Set problem:
The entries below should be transcribed in their entirety, exactly as written.

# Provided information start

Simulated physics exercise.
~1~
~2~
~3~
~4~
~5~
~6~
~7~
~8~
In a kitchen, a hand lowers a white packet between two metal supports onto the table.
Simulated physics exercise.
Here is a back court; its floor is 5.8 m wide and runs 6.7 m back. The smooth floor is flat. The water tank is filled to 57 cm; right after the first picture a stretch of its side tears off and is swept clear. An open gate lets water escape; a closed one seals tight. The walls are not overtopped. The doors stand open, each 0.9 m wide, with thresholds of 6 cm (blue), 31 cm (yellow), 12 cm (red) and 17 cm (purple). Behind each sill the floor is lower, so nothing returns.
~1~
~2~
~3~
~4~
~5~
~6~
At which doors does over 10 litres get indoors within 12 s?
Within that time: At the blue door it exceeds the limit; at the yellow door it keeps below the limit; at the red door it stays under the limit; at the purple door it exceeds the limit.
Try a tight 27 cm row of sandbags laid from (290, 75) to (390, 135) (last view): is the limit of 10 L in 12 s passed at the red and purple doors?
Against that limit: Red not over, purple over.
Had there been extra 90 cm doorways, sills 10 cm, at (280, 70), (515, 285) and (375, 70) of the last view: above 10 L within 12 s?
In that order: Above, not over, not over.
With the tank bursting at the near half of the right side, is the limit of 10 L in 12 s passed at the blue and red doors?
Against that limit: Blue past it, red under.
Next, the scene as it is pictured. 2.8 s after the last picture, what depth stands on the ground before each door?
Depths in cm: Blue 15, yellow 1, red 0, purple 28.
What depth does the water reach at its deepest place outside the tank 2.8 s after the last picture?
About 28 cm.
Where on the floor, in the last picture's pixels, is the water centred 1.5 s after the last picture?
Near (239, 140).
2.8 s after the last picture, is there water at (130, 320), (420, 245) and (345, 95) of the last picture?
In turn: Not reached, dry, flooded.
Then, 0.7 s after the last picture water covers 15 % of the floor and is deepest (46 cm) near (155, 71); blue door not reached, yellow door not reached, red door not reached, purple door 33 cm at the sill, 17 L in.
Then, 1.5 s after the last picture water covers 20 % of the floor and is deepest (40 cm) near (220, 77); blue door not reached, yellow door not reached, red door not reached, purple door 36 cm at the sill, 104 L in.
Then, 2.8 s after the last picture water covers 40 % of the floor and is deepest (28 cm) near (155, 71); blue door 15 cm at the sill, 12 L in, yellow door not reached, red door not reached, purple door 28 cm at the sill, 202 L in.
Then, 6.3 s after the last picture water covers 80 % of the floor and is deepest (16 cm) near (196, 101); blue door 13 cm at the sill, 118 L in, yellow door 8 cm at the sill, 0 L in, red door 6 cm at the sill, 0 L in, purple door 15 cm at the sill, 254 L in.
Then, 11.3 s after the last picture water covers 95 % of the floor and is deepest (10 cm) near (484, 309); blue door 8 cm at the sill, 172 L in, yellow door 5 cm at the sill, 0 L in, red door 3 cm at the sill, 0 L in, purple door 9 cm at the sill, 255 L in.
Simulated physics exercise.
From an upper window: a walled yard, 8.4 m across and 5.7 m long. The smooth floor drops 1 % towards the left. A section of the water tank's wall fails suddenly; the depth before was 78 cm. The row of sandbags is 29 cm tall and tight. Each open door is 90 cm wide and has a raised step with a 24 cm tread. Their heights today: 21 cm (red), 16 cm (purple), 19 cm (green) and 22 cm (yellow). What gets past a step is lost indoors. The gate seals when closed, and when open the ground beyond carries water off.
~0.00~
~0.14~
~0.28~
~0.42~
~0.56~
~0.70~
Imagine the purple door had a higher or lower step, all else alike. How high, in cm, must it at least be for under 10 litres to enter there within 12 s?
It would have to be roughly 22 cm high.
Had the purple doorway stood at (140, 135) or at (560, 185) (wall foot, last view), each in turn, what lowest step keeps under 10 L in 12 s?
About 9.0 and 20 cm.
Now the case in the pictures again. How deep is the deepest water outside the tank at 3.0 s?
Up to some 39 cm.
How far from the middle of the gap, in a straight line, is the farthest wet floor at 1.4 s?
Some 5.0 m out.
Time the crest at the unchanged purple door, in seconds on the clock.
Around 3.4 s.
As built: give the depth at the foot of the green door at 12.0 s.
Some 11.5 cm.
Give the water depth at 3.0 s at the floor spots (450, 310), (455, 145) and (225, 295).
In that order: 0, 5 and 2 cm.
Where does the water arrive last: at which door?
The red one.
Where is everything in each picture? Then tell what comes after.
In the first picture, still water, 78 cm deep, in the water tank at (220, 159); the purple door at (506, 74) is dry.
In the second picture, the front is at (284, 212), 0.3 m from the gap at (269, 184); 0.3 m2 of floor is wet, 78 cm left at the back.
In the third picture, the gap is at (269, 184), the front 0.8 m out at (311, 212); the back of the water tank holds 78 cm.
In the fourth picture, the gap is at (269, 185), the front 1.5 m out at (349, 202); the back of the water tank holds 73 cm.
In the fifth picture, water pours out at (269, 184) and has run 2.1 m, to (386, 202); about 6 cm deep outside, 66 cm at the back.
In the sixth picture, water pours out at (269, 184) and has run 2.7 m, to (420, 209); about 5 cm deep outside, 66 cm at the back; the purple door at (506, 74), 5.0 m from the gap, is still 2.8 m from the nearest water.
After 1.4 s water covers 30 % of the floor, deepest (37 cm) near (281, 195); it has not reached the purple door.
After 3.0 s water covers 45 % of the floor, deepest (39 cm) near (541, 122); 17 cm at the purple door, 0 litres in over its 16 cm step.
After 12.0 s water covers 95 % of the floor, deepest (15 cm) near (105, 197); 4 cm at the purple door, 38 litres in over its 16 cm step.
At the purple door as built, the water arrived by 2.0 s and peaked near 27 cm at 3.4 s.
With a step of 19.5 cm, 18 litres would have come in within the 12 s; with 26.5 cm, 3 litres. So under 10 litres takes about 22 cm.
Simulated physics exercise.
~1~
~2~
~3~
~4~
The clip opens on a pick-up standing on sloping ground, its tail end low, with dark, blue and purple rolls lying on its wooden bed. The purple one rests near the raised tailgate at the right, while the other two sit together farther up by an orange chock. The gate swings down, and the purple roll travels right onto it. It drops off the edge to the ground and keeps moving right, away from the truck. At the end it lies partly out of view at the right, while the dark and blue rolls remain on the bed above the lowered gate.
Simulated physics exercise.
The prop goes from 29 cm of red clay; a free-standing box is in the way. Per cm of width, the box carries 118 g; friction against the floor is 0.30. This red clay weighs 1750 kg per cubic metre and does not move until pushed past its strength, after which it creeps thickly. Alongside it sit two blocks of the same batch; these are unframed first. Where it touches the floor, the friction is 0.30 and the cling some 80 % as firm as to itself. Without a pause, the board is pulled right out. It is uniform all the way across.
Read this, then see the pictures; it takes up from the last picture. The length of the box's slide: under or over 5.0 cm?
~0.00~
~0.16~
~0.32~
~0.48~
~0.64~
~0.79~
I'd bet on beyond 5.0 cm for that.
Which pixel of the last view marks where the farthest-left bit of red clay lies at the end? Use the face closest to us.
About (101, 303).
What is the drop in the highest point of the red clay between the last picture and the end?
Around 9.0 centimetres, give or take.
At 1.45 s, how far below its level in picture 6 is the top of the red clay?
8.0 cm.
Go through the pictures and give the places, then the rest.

# Provided information end

Solution for this exercise:
Simulated physics exercise.
~1~
~2~
~3~
~4~
~5~
~6~
~7~
~8~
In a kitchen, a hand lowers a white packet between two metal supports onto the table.
Simulated physics exercise.
Here is a back court; its floor is 5.8 m wide and runs 6.7 m back. The smooth floor is flat. The water tank is filled to 57 cm; right after the first picture a stretch of its side tears off and is swept clear. An open gate lets water escape; a closed one seals tight. The walls are not overtopped. The doors stand open, each 0.9 m wide, with thresholds of 6 cm (blue), 31 cm (yellow), 12 cm (red) and 17 cm (purple). Behind each sill the floor is lower, so nothing returns.
~1~
~2~
~3~
~4~
~5~
~6~
At which doors does over 10 litres get indoors within 12 s?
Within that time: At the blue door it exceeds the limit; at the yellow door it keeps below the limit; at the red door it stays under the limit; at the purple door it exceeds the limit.
Try a tight 27 cm row of sandbags laid from (290, 75) to (390, 135) (last view): is the limit of 10 L in 12 s passed at the red and purple doors?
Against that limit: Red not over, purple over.
Had there been extra 90 cm doorways, sills 10 cm, at (280, 70), (515, 285) and (375, 70) of the last view: above 10 L within 12 s?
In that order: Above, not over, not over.
With the tank bursting at the near half of the right side, is the limit of 10 L in 12 s passed at the blue and red doors?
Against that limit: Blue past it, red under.
Next, the scene as it is pictured. 2.8 s after the last picture, what depth stands on the ground before each door?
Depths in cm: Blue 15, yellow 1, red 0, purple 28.
What depth does the water reach at its deepest place outside the tank 2.8 s after the last picture?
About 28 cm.
Where on the floor, in the last picture's pixels, is the water centred 1.5 s after the last picture?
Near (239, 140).
2.8 s after the last picture, is there water at (130, 320), (420, 245) and (345, 95) of the last picture?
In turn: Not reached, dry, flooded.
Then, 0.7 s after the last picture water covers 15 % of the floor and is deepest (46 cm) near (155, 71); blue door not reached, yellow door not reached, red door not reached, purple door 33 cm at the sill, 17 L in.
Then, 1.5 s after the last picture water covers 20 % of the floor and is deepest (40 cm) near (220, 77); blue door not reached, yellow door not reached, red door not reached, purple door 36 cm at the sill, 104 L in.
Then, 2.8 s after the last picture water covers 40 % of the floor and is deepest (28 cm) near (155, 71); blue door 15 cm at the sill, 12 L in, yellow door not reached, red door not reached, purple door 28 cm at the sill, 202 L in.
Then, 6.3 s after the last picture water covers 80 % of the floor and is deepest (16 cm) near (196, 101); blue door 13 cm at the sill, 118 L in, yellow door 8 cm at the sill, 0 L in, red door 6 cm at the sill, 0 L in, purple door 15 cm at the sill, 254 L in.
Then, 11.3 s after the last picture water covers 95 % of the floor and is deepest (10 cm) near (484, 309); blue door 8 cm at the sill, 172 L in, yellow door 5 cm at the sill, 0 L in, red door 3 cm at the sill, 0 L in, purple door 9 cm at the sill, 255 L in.
Simulated physics exercise.
From an upper window: a walled yard, 8.4 m across and 5.7 m long. The smooth floor drops 1 % towards the left. A section of the water tank's wall fails suddenly; the depth before was 78 cm. The row of sandbags is 29 cm tall and tight. Each open door is 90 cm wide and has a raised step with a 24 cm tread. Their heights today: 21 cm (red), 16 cm (purple), 19 cm (green) and 22 cm (yellow). What gets past a step is lost indoors. The gate seals when closed, and when open the ground beyond carries water off.
~0.00~
~0.14~
~0.28~
~0.42~
~0.56~
~0.70~
Imagine the purple door had a higher or lower step, all else alike. How high, in cm, must it at least be for under 10 litres to enter there within 12 s?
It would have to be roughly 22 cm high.
Had the purple doorway stood at (140, 135) or at (560, 185) (wall foot, last view), each in turn, what lowest step keeps under 10 L in 12 s?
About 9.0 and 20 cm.
Now the case in the pictures again. How deep is the deepest water outside the tank at 3.0 s?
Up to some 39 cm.
How far from the middle of the gap, in a straight line, is the farthest wet floor at 1.4 s?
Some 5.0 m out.
Time the crest at the unchanged purple door, in seconds on the clock.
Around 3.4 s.
As built: give the depth at the foot of the green door at 12.0 s.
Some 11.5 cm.
Give the water depth at 3.0 s at the floor spots (450, 310), (455, 145) and (225, 295).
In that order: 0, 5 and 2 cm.
Where does the water arrive last: at which door?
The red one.
Where is everything in each picture? Then tell what comes after.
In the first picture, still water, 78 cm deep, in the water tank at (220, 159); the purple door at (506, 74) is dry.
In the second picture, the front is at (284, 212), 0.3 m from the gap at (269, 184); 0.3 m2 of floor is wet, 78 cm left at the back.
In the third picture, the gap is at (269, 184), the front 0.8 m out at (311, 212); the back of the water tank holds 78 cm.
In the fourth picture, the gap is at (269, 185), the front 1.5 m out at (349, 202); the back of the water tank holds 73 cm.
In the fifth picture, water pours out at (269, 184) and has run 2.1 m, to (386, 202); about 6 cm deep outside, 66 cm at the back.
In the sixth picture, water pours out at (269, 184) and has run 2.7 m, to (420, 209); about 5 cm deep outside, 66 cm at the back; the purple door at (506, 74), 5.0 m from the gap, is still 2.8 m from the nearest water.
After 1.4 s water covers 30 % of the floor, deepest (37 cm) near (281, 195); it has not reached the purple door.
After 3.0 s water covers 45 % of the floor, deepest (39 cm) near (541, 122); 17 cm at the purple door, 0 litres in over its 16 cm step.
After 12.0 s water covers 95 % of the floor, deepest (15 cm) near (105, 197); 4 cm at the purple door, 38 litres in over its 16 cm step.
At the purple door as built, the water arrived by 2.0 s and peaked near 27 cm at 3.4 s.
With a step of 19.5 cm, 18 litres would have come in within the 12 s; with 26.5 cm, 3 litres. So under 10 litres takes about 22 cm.
Simulated physics exercise.
~1~
~2~
~3~
~4~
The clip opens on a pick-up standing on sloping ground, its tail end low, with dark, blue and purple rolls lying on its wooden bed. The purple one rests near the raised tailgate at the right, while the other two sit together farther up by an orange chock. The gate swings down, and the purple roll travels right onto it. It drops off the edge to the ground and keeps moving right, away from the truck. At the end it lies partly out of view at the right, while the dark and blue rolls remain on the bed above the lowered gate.
Simulated physics exercise.
The prop goes from 29 cm of red clay; a free-standing box is in the way. Per cm of width, the box carries 118 g; friction against the floor is 0.30. This red clay weighs 1750 kg per cubic metre and does not move until pushed past its strength, after which it creeps thickly. Alongside it sit two blocks of the same batch; these are unframed first. Where it touches the floor, the friction is 0.30 and the cling some 80 % as firm as to itself. Without a pause, the board is pulled right out. It is uniform all the way across.
Read this, then see the pictures; it takes up from the last picture. The length of the box's slide: under or over 5.0 cm?
~0.00~
~0.16~
~0.32~
~0.48~
~0.64~
~0.79~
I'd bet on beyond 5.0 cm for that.
Which pixel of the last view marks where the farthest-left bit of red clay lies at the end? Use the face closest to us.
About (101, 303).
What is the drop in the highest point of the red clay between the last picture and the end?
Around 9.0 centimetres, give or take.
At 1.45 s, how far below its level in picture 6 is the top of the red clay?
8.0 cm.
Go through the pictures and give the places, then the rest.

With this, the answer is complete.